Dataset records
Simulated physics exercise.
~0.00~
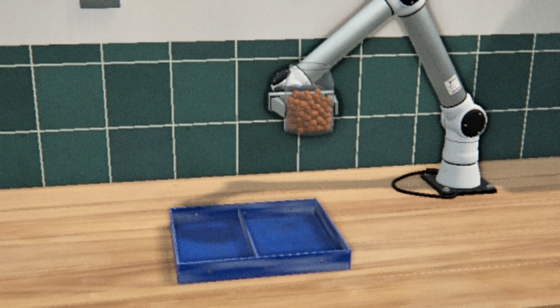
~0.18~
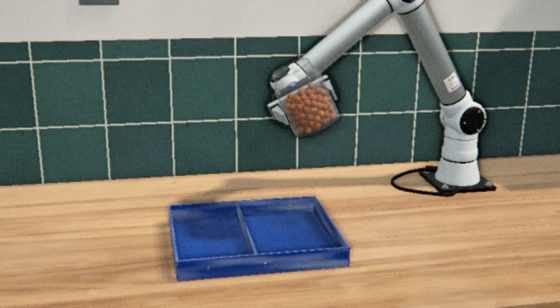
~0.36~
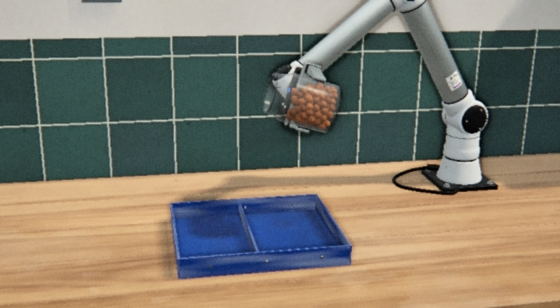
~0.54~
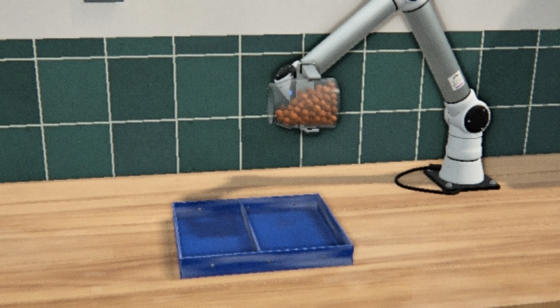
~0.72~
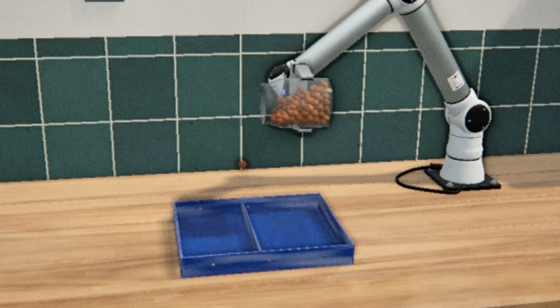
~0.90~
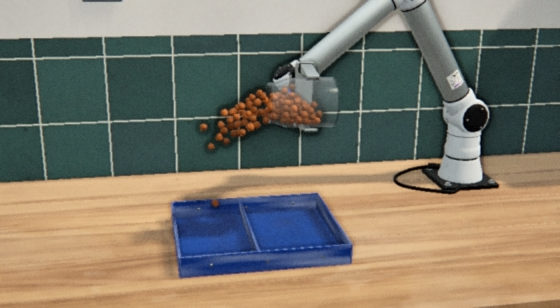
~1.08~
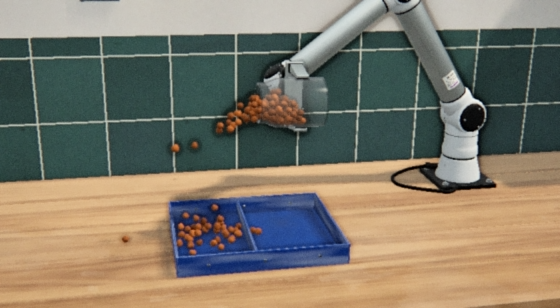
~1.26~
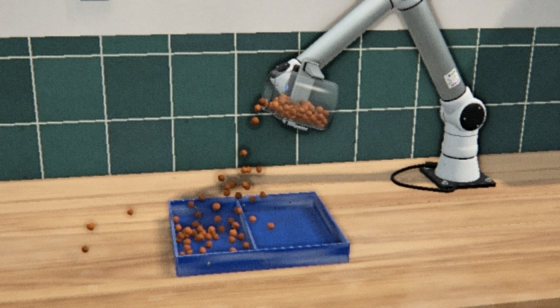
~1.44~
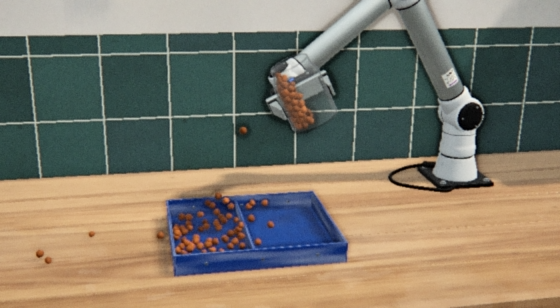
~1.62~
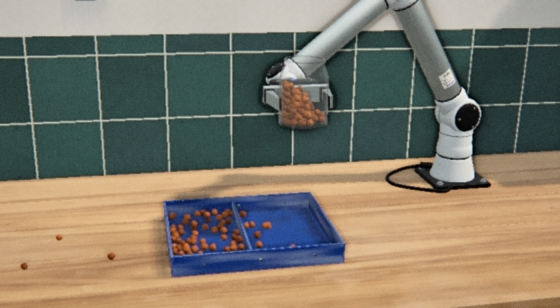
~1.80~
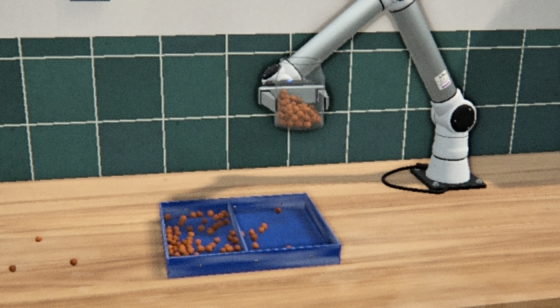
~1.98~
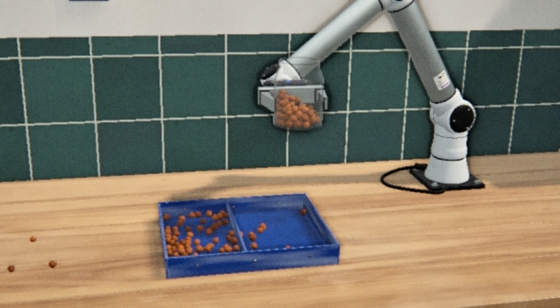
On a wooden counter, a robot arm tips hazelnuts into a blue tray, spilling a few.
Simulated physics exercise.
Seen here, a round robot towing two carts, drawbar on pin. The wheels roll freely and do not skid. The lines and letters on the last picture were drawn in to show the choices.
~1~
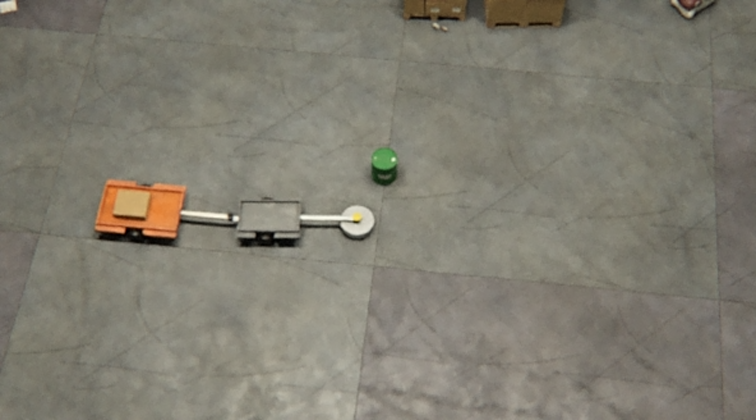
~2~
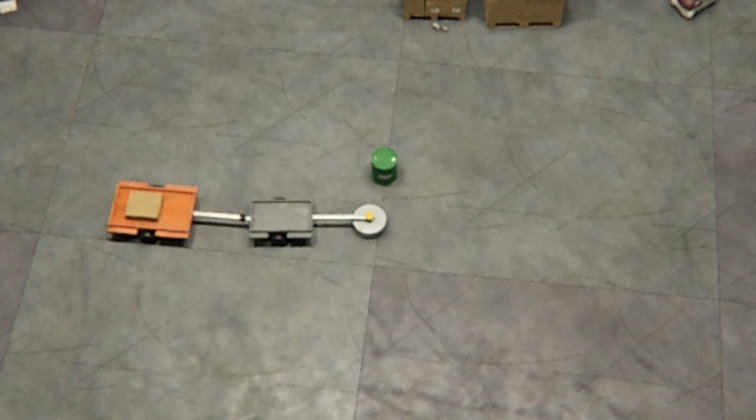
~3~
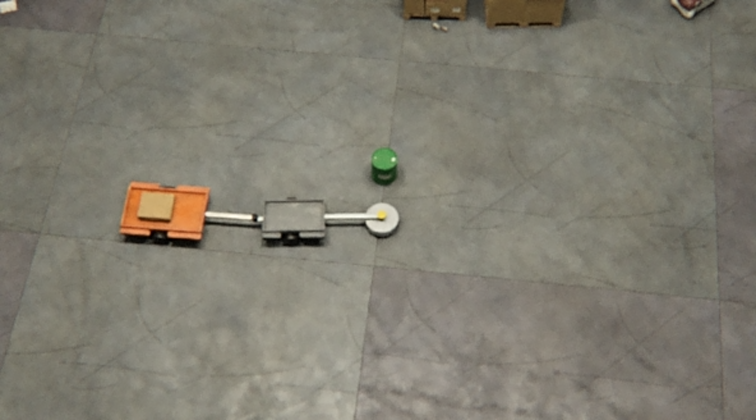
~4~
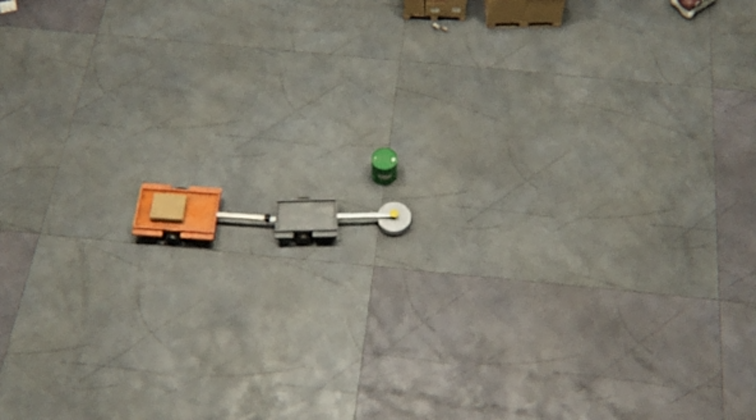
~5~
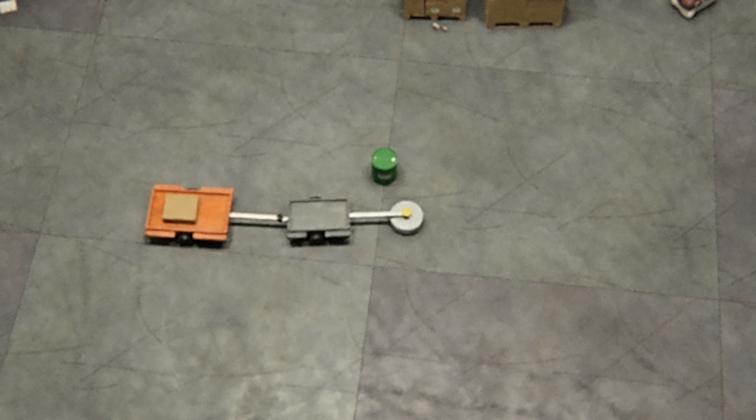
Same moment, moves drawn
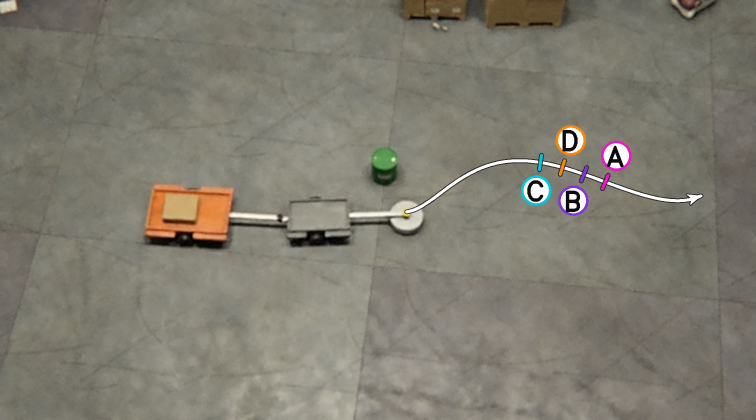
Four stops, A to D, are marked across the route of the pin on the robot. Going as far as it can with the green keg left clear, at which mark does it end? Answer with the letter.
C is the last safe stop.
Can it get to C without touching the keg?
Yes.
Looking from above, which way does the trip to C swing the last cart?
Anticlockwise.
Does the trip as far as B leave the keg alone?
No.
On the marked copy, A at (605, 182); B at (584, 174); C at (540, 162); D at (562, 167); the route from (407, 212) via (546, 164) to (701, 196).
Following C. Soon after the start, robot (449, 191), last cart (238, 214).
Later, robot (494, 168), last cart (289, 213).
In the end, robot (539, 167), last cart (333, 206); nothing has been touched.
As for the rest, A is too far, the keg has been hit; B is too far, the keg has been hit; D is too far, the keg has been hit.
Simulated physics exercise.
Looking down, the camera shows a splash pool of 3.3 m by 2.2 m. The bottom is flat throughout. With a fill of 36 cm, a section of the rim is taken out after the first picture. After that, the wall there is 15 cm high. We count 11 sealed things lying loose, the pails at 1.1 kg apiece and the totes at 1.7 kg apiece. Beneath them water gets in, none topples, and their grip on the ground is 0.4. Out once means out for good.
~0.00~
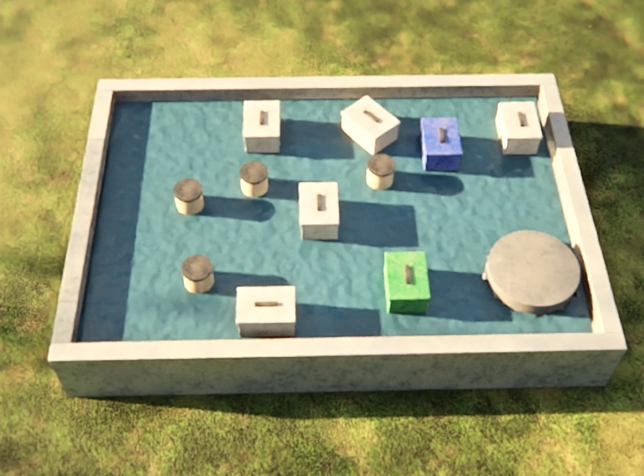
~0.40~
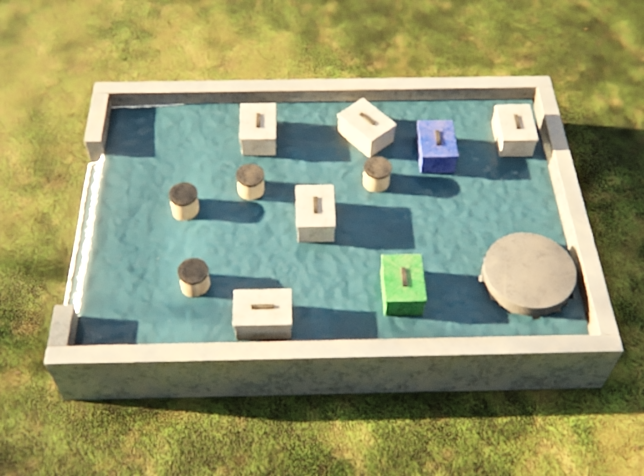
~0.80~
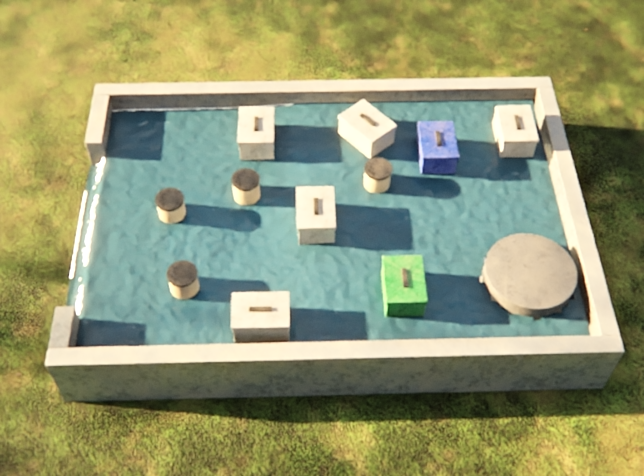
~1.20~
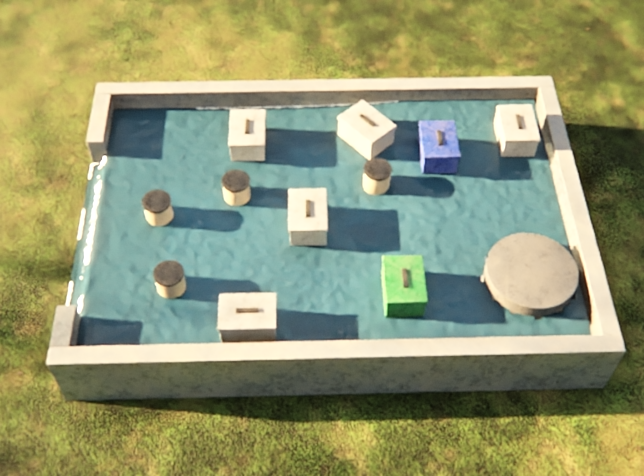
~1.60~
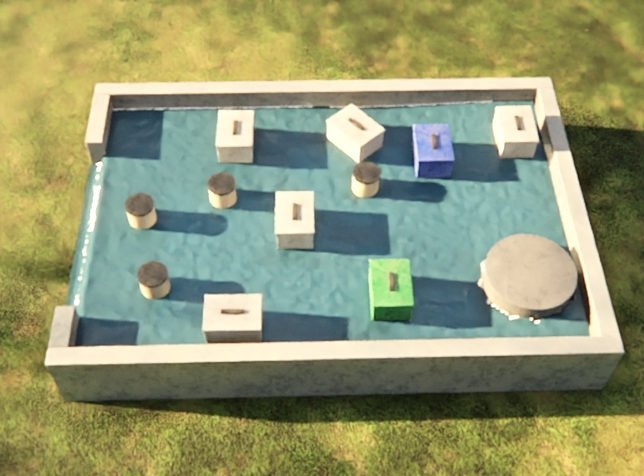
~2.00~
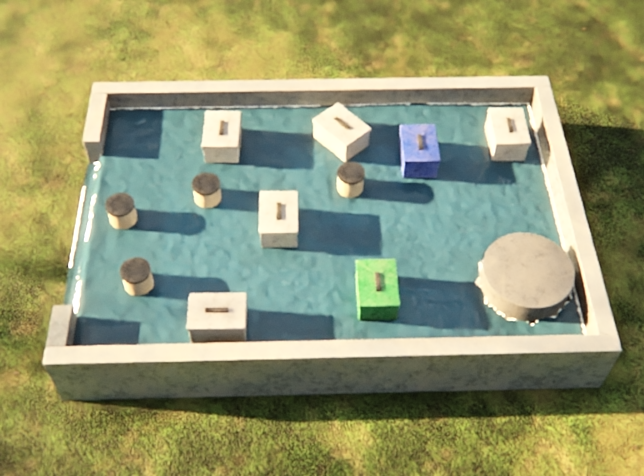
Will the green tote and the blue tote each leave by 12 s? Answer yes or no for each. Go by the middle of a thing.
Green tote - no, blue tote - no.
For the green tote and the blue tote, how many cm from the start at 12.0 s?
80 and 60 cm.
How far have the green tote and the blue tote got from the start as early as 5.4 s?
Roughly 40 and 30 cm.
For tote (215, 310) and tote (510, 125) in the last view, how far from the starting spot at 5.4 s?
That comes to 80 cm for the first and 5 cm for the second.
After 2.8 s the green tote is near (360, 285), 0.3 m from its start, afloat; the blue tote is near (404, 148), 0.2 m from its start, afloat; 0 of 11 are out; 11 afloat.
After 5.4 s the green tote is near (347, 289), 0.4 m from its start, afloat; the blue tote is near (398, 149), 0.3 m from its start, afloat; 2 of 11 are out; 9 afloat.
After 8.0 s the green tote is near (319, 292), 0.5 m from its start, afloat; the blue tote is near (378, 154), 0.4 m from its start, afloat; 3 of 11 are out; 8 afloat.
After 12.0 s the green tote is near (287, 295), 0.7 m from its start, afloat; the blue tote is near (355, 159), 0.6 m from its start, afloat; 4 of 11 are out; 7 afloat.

_Exercise objective_
Copy everything in the records above except the pictures, exactly as written.

_Result for this exercise_
Simulated physics exercise.
~0.00~
~0.18~
~0.36~
~0.54~
~0.72~
~0.90~
~1.08~
~1.26~
~1.44~
~1.62~
~1.80~
~1.98~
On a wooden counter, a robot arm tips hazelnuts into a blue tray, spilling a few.
Simulated physics exercise.
Seen here, a round robot towing two carts, drawbar on pin. The wheels roll freely and do not skid. The lines and letters on the last picture were drawn in to show the choices.
~1~
~2~
~3~
~4~
~5~
Same moment, moves drawn
Four stops, A to D, are marked across the route of the pin on the robot. Going as far as it can with the green keg left clear, at which mark does it end? Answer with the letter.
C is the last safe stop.
Can it get to C without touching the keg?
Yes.
Looking from above, which way does the trip to C swing the last cart?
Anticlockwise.
Does the trip as far as B leave the keg alone?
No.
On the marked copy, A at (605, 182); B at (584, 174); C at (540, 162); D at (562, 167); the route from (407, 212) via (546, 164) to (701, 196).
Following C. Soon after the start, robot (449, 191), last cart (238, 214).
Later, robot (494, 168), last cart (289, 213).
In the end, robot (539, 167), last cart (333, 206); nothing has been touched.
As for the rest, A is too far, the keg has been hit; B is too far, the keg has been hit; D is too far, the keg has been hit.
Simulated physics exercise.
Looking down, the camera shows a splash pool of 3.3 m by 2.2 m. The bottom is flat throughout. With a fill of 36 cm, a section of the rim is taken out after the first picture. After that, the wall there is 15 cm high. We count 11 sealed things lying loose, the pails at 1.1 kg apiece and the totes at 1.7 kg apiece. Beneath them water gets in, none topples, and their grip on the ground is 0.4. Out once means out for good.
~0.00~
~0.40~
~0.80~
~1.20~
~1.60~
~2.00~
Will the green tote and the blue tote each leave by 12 s? Answer yes or no for each. Go by the middle of a thing.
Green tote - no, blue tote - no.
For the green tote and the blue tote, how many cm from the start at 12.0 s?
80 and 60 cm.
How far have the green tote and the blue tote got from the start as early as 5.4 s?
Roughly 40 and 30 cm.
For tote (215, 310) and tote (510, 125) in the last view, how far from the starting spot at 5.4 s?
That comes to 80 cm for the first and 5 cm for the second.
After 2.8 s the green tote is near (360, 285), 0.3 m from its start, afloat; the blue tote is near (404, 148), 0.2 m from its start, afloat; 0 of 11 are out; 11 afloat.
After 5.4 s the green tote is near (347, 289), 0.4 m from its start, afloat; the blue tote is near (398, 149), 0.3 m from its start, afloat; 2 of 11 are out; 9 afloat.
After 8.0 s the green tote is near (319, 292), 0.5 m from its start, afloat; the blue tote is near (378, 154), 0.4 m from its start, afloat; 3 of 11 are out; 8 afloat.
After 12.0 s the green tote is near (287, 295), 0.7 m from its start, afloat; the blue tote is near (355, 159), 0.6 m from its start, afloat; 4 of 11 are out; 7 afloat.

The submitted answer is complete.